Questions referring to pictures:
════════════════

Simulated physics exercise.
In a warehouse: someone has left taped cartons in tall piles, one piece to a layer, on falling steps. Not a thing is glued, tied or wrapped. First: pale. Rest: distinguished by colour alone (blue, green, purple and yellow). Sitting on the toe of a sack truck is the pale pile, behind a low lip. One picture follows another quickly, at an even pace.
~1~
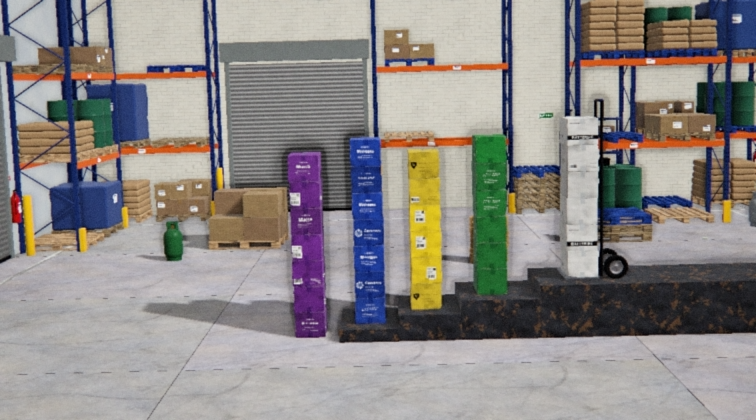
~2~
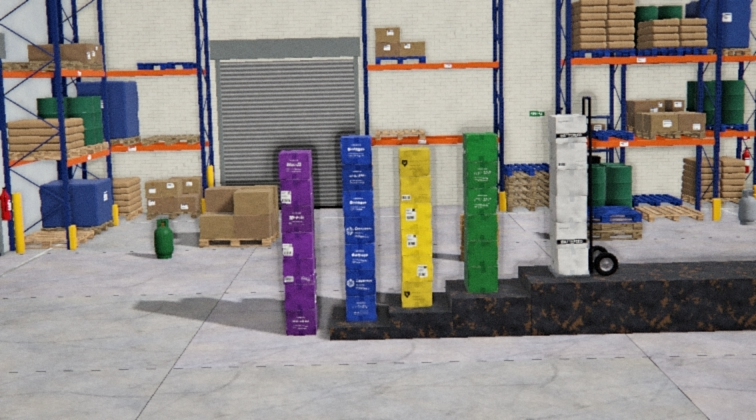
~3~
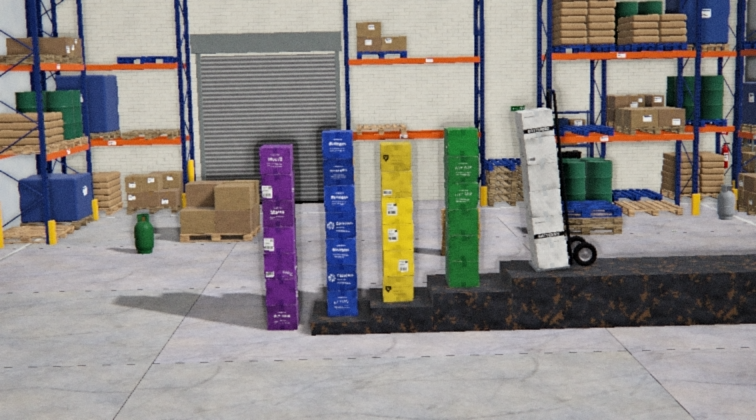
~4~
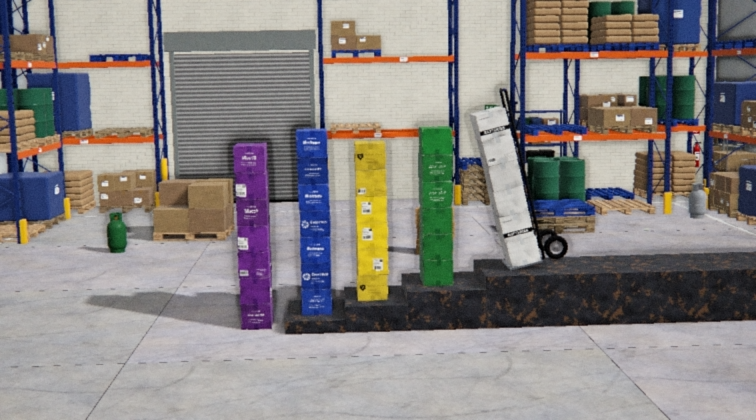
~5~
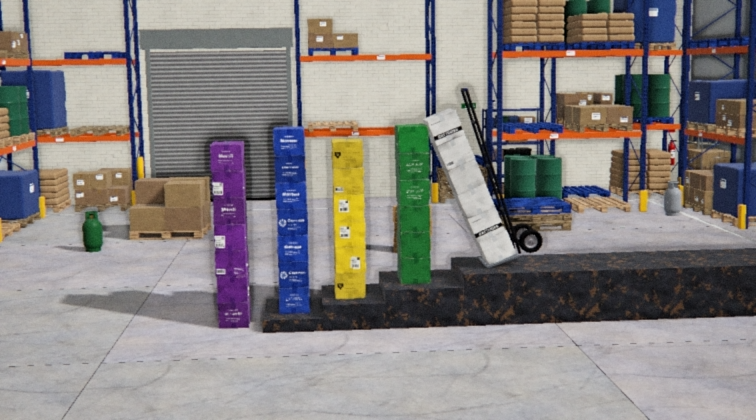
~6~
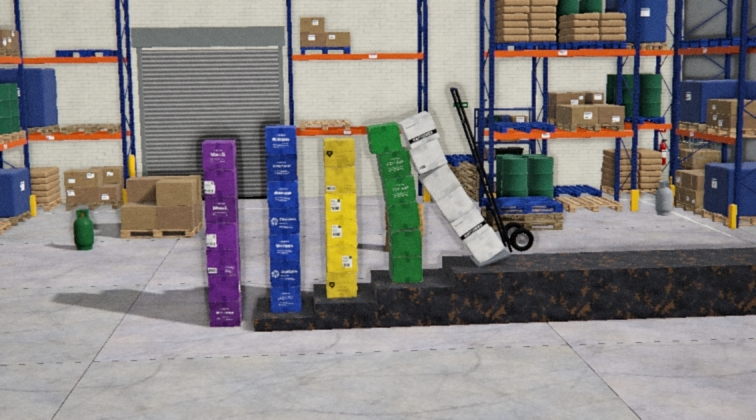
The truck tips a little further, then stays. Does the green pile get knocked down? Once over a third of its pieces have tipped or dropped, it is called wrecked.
Yes, it falls.
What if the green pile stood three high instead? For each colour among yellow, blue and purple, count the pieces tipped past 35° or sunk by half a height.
You'd end up with yellow at 0, blue at 0 and purple at 0.
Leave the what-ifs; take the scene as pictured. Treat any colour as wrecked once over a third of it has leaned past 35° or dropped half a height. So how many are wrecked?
The answer is 4.
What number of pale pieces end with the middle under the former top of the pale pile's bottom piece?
The number works out at 2.
Soon, 6 of the pale pile down; none of the 6 green cartons down (0 of 26 in all colours); top green carton tipped a little; top yellow carton tipped a little.
A while on, 6 of the pale pile down; 6 of the 6 green cartons down (6 of 26 in all colours); top green carton tipped clearly, about its own height lower; top blue carton tipped clearly.
Towards the end, 6 of the pale pile down; 6 of the 6 green cartons down (23 of 26 in all colours); top green carton tipped a little, some two heights lower; top purple carton tipped steeply, some two heights lower.
Then, 6 of the pale pile down; 6 of the 6 green cartons down (24 of 26 in all colours); top green carton tipped well over, some four heights lower; top purple carton on its side.
Finally, 6 of the pale pile down; 6 of the 6 green cartons down (24 of 26 in all colours); top green carton tipped well over, some four heights lower; top purple carton on its side. Seen by the last camera, middles, top green carton near (220, 240).
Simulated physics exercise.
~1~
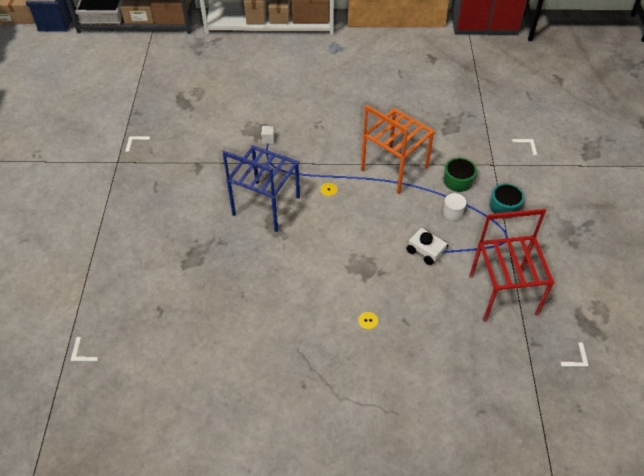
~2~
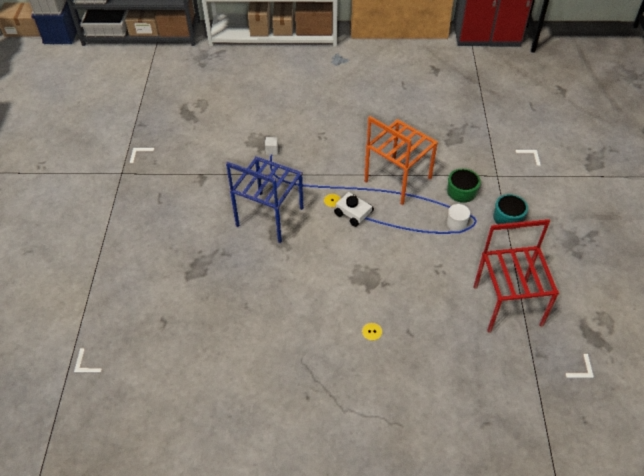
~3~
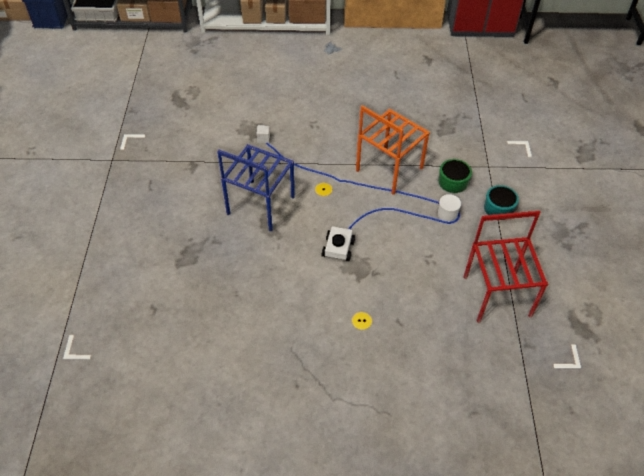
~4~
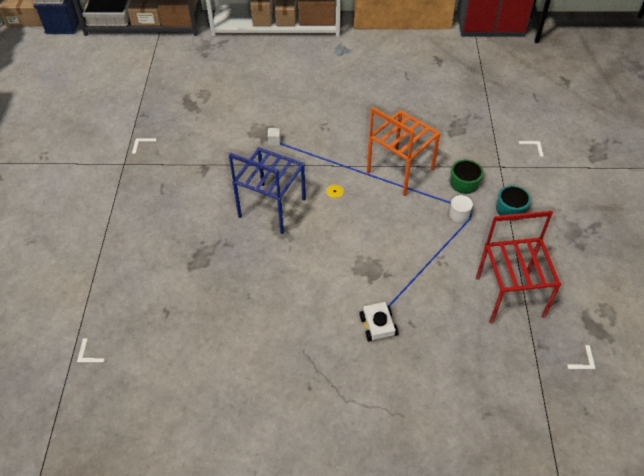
On a concrete workshop floor, a small white cart trailing a blue lead drove left to one yellow mark, then down to another, pulling the lead straight around a white bucket, while the bucket, pots and chairs stayed where they were.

════════════════

■ Brief
Output every entry verbatim. Pictures do not belong in the copy.

■ Exercise result
Simulated physics exercise.
In a warehouse: someone has left taped cartons in tall piles, one piece to a layer, on falling steps. Not a thing is glued, tied or wrapped. First: pale. Rest: distinguished by colour alone (blue, green, purple and yellow). Sitting on the toe of a sack truck is the pale pile, behind a low lip. One picture follows another quickly, at an even pace.
~1~
~2~
~3~
~4~
~5~
~6~
The truck tips a little further, then stays. Does the green pile get knocked down? Once over a third of its pieces have tipped or dropped, it is called wrecked.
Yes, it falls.
What if the green pile stood three high instead? For each colour among yellow, blue and purple, count the pieces tipped past 35° or sunk by half a height.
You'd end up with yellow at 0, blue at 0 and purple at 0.
Leave the what-ifs; take the scene as pictured. Treat any colour as wrecked once over a third of it has leaned past 35° or dropped half a height. So how many are wrecked?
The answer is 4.
What number of pale pieces end with the middle under the former top of the pale pile's bottom piece?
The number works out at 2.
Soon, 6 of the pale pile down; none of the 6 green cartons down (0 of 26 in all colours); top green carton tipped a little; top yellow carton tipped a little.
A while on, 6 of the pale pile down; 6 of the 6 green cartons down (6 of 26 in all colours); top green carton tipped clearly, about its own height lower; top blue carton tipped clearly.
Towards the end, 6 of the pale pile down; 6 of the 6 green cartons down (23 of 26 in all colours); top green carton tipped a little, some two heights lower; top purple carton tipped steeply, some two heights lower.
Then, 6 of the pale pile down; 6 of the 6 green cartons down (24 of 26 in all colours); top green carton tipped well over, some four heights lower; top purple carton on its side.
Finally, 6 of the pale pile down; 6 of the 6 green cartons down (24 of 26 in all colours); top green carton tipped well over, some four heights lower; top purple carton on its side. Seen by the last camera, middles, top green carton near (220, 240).
Simulated physics exercise.
~1~
~2~
~3~
~4~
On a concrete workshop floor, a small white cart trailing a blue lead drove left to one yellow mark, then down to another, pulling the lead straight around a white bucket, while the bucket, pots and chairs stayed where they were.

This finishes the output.